→ Task to carry out: Quote the whole listing verbatim.
** Begin **
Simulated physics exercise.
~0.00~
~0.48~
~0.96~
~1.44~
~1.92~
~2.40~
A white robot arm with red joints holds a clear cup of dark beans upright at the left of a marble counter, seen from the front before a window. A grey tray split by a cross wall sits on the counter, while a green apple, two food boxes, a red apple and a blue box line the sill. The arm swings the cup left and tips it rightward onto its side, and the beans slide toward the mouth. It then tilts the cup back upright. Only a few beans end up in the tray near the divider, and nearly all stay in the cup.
** End **
→ Correct result:
Simulated physics exercise.
~0.00~
~0.48~
~0.96~
~1.44~
~1.92~
~2.40~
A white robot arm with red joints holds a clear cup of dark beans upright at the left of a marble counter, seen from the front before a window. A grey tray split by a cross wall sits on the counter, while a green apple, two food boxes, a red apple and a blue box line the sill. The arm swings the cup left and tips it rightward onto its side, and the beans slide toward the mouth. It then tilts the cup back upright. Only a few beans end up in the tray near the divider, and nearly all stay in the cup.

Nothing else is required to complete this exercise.